> Task
Write each line out exactly, leaving none out.

[Record excerpts start]

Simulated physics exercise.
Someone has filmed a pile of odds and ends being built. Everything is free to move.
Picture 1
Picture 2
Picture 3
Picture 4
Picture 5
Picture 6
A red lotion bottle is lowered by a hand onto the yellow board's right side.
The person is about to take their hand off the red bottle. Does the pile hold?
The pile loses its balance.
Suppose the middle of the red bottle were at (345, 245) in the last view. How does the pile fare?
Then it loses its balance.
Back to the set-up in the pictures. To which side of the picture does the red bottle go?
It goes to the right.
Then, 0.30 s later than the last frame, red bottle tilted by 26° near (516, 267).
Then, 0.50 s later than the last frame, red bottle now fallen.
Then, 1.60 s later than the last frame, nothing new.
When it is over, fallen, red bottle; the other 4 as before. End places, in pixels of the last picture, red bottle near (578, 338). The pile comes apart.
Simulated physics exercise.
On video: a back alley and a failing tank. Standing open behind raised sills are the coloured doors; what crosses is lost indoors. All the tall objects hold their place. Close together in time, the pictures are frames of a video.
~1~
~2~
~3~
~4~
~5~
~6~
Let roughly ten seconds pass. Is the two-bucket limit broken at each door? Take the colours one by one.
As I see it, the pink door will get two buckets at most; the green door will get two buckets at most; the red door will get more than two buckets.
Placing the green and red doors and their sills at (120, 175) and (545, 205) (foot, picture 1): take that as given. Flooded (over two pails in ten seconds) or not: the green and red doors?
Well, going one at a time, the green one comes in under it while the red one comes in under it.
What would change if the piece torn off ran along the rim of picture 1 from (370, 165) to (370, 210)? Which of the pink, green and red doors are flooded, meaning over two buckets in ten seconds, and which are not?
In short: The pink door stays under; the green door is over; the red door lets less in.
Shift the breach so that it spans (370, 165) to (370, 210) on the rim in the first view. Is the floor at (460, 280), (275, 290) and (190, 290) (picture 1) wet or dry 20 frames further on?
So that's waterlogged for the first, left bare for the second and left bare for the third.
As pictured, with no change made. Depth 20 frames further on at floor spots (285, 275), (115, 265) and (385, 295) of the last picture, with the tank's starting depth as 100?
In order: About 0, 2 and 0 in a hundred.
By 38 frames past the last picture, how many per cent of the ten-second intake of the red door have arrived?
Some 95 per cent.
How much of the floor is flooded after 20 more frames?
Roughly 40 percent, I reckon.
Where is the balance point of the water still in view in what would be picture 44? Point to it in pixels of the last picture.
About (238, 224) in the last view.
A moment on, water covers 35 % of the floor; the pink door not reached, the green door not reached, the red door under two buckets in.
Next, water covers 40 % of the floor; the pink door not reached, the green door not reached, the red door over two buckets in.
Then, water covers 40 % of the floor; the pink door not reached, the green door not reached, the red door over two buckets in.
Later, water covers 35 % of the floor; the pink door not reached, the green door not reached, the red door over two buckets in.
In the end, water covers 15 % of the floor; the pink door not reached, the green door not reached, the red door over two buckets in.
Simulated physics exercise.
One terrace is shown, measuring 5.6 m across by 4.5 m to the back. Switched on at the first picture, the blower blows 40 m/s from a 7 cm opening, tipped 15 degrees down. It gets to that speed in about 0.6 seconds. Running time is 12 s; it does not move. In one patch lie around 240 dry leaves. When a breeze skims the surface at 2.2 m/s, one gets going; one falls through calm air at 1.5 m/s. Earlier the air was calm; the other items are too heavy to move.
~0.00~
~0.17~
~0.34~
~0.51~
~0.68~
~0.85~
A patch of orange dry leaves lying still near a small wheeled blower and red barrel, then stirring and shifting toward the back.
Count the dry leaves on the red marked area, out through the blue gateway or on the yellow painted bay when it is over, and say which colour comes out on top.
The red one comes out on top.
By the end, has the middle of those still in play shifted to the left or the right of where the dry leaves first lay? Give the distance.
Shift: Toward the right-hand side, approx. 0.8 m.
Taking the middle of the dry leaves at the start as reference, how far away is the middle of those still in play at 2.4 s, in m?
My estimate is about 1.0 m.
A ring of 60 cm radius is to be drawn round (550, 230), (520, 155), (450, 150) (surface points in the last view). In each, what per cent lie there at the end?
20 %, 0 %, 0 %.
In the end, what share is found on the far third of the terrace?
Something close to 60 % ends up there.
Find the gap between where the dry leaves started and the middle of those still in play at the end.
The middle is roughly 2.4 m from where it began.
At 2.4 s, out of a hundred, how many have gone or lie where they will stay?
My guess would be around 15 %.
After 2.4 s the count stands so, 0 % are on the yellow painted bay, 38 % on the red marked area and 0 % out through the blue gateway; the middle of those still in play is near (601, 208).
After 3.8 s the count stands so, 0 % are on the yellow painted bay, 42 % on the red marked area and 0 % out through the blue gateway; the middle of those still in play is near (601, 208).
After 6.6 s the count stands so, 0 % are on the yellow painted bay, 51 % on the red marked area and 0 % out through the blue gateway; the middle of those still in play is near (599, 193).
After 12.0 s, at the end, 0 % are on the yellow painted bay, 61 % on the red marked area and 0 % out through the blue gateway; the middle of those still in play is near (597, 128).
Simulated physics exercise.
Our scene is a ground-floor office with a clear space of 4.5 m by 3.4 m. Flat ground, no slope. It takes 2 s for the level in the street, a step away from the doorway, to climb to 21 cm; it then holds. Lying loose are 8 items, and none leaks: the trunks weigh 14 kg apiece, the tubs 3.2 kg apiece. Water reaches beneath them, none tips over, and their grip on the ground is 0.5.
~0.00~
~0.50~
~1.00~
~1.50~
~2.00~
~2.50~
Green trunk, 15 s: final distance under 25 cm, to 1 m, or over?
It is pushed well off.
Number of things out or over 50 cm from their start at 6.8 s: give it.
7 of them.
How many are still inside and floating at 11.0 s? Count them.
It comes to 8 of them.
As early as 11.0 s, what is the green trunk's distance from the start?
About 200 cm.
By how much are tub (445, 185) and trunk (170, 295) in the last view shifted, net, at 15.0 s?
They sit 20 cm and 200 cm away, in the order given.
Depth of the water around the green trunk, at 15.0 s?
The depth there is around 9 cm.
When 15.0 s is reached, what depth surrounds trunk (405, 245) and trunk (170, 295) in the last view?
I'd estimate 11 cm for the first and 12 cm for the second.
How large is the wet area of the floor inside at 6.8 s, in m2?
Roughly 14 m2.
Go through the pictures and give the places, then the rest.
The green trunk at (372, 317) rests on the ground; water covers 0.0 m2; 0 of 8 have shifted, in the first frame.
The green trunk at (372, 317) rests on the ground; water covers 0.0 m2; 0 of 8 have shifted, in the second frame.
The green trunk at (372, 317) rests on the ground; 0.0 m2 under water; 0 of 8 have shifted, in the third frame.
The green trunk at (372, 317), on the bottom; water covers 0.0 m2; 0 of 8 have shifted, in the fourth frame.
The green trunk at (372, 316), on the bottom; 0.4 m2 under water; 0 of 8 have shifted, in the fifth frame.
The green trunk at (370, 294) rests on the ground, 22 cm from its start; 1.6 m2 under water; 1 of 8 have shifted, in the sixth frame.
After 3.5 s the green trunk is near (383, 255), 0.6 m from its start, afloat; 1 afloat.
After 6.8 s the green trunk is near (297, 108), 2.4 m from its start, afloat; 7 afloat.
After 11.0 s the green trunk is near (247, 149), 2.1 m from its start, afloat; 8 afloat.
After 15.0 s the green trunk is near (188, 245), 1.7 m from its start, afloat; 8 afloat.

[Record excerpts end]

> Exercise solution
Simulated physics exercise.
Someone has filmed a pile of odds and ends being built. Everything is free to move.
Picture 1
Picture 2
Picture 3
Picture 4
Picture 5
Picture 6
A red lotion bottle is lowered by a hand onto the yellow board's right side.
The person is about to take their hand off the red bottle. Does the pile hold?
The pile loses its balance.
Suppose the middle of the red bottle were at (345, 245) in the last view. How does the pile fare?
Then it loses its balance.
Back to the set-up in the pictures. To which side of the picture does the red bottle go?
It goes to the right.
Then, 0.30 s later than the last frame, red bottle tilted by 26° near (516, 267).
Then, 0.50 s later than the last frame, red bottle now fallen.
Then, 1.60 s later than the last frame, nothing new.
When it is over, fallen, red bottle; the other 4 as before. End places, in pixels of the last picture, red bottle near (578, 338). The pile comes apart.
Simulated physics exercise.
On video: a back alley and a failing tank. Standing open behind raised sills are the coloured doors; what crosses is lost indoors. All the tall objects hold their place. Close together in time, the pictures are frames of a video.
~1~
~2~
~3~
~4~
~5~
~6~
Let roughly ten seconds pass. Is the two-bucket limit broken at each door? Take the colours one by one.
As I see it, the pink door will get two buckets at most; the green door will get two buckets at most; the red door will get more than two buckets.
Placing the green and red doors and their sills at (120, 175) and (545, 205) (foot, picture 1): take that as given. Flooded (over two pails in ten seconds) or not: the green and red doors?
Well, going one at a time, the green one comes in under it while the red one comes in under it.
What would change if the piece torn off ran along the rim of picture 1 from (370, 165) to (370, 210)? Which of the pink, green and red doors are flooded, meaning over two buckets in ten seconds, and which are not?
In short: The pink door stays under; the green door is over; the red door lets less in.
Shift the breach so that it spans (370, 165) to (370, 210) on the rim in the first view. Is the floor at (460, 280), (275, 290) and (190, 290) (picture 1) wet or dry 20 frames further on?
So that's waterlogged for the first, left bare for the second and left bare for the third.
As pictured, with no change made. Depth 20 frames further on at floor spots (285, 275), (115, 265) and (385, 295) of the last picture, with the tank's starting depth as 100?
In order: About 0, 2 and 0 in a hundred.
By 38 frames past the last picture, how many per cent of the ten-second intake of the red door have arrived?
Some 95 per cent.
How much of the floor is flooded after 20 more frames?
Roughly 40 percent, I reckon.
Where is the balance point of the water still in view in what would be picture 44? Point to it in pixels of the last picture.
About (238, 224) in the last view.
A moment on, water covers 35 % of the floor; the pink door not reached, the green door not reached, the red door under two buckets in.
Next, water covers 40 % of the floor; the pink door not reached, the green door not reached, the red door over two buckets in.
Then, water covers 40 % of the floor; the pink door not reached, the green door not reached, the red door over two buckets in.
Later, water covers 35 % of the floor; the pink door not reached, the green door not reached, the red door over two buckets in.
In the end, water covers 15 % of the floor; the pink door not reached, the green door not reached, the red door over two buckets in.
Simulated physics exercise.
One terrace is shown, measuring 5.6 m across by 4.5 m to the back. Switched on at the first picture, the blower blows 40 m/s from a 7 cm opening, tipped 15 degrees down. It gets to that speed in about 0.6 seconds. Running time is 12 s; it does not move. In one patch lie around 240 dry leaves. When a breeze skims the surface at 2.2 m/s, one gets going; one falls through calm air at 1.5 m/s. Earlier the air was calm; the other items are too heavy to move.
~0.00~
~0.17~
~0.34~
~0.51~
~0.68~
~0.85~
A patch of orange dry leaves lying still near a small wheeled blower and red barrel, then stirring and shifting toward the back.
Count the dry leaves on the red marked area, out through the blue gateway or on the yellow painted bay when it is over, and say which colour comes out on top.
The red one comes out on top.
By the end, has the middle of those still in play shifted to the left or the right of where the dry leaves first lay? Give the distance.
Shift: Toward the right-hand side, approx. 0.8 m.
Taking the middle of the dry leaves at the start as reference, how far away is the middle of those still in play at 2.4 s, in m?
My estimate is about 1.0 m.
A ring of 60 cm radius is to be drawn round (550, 230), (520, 155), (450, 150) (surface points in the last view). In each, what per cent lie there at the end?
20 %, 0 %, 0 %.
In the end, what share is found on the far third of the terrace?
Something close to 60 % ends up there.
Find the gap between where the dry leaves started and the middle of those still in play at the end.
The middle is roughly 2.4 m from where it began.
At 2.4 s, out of a hundred, how many have gone or lie where they will stay?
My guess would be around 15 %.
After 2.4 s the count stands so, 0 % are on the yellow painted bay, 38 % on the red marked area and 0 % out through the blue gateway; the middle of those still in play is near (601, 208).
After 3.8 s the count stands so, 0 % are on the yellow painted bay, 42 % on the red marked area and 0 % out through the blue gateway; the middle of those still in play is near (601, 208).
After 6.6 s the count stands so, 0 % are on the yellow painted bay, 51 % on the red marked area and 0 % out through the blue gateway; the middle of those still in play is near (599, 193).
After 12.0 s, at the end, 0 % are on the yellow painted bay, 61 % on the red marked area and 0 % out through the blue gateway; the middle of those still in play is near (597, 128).
Simulated physics exercise.
Our scene is a ground-floor office with a clear space of 4.5 m by 3.4 m. Flat ground, no slope. It takes 2 s for the level in the street, a step away from the doorway, to climb to 21 cm; it then holds. Lying loose are 8 items, and none leaks: the trunks weigh 14 kg apiece, the tubs 3.2 kg apiece. Water reaches beneath them, none tips over, and their grip on the ground is 0.5.
~0.00~
~0.50~
~1.00~
~1.50~
~2.00~
~2.50~
Green trunk, 15 s: final distance under 25 cm, to 1 m, or over?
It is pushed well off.
Number of things out or over 50 cm from their start at 6.8 s: give it.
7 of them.
How many are still inside and floating at 11.0 s? Count them.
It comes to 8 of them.
As early as 11.0 s, what is the green trunk's distance from the start?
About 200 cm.
By how much are tub (445, 185) and trunk (170, 295) in the last view shifted, net, at 15.0 s?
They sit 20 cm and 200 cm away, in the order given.
Depth of the water around the green trunk, at 15.0 s?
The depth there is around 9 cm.
When 15.0 s is reached, what depth surrounds trunk (405, 245) and trunk (170, 295) in the last view?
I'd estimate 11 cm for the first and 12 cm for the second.
How large is the wet area of the floor inside at 6.8 s, in m2?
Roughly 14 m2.
Go through the pictures and give the places, then the rest.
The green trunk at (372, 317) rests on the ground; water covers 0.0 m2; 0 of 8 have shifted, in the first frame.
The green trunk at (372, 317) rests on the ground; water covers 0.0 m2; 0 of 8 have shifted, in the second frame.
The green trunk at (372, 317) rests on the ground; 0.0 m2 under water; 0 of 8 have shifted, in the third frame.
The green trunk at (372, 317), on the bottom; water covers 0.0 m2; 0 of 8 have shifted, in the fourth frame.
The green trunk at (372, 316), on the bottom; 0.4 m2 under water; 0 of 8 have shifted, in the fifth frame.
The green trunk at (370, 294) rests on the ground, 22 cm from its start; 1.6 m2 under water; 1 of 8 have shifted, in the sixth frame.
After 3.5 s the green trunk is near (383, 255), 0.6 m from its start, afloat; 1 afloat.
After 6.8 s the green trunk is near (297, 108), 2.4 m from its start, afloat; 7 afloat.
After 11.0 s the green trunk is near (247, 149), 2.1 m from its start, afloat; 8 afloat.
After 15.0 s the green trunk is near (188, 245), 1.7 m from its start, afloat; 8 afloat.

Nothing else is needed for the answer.